Word for word, give the material below again, minus any images.

******************************

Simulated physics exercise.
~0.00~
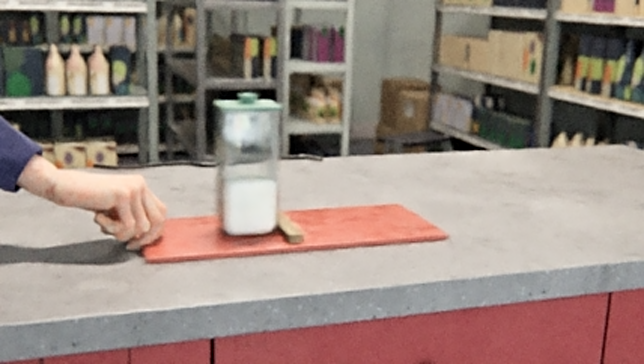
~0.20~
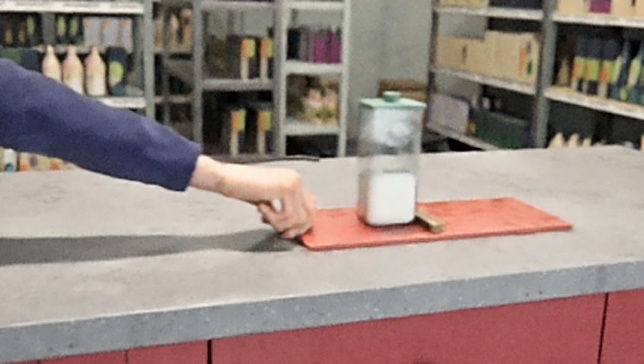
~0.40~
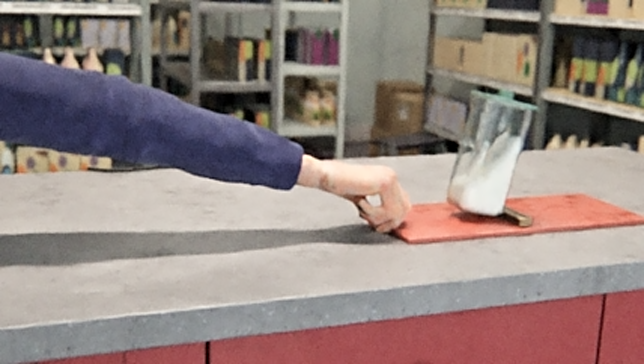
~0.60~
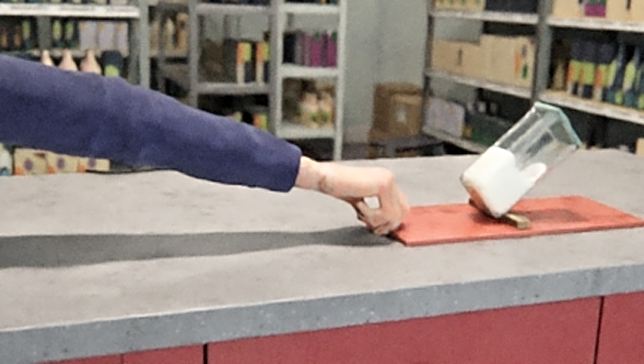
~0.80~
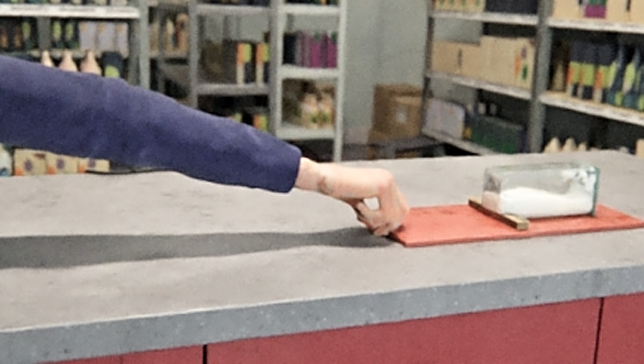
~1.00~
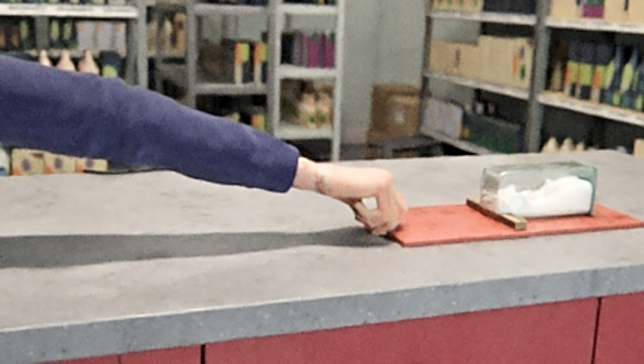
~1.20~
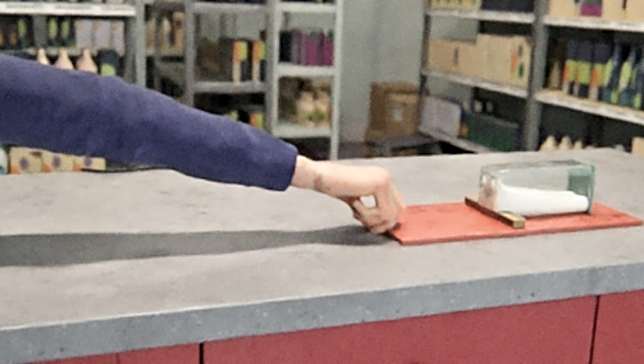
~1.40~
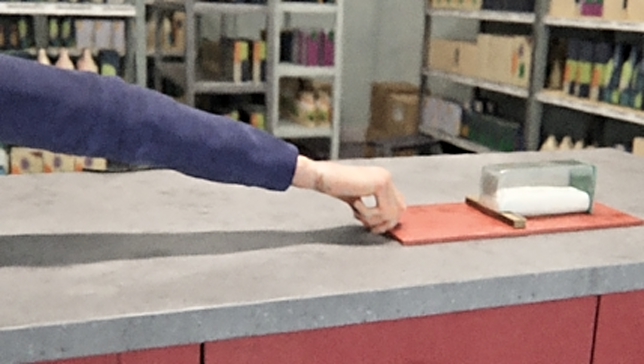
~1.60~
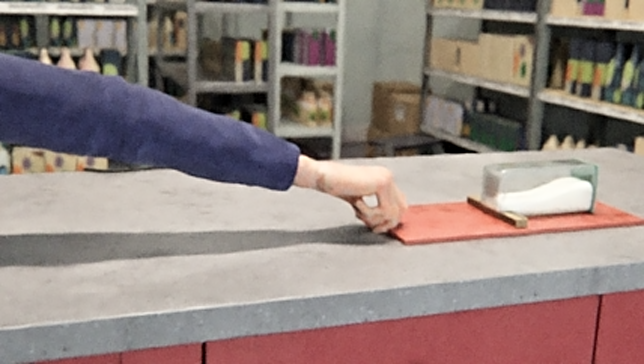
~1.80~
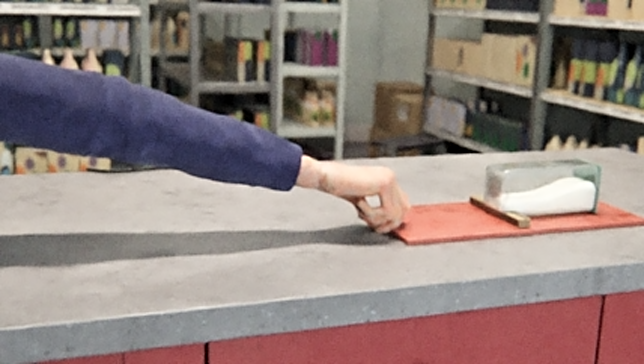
An arm in a dark blue sleeve reaches in from the left across a grey counter with red panels, seen from the front by a slightly swaying camera, with stocked shelves behind. The hand grips the end of a red board carrying a clear, green-capped canister about half full of milk, its foot against a low wooden batten. The hand slides the board to the right, then stops it. The canister tips rightward over the batten, the milk tilting inside, and falls onto its side. The milk sloshes and settles, and the closed canister stays lying on the board, still held by the hand.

******************************

• _Completed exercise_:
Simulated physics exercise.
~0.00~
~0.20~
~0.40~
~0.60~
~0.80~
~1.00~
~1.20~
~1.40~
~1.60~
~1.80~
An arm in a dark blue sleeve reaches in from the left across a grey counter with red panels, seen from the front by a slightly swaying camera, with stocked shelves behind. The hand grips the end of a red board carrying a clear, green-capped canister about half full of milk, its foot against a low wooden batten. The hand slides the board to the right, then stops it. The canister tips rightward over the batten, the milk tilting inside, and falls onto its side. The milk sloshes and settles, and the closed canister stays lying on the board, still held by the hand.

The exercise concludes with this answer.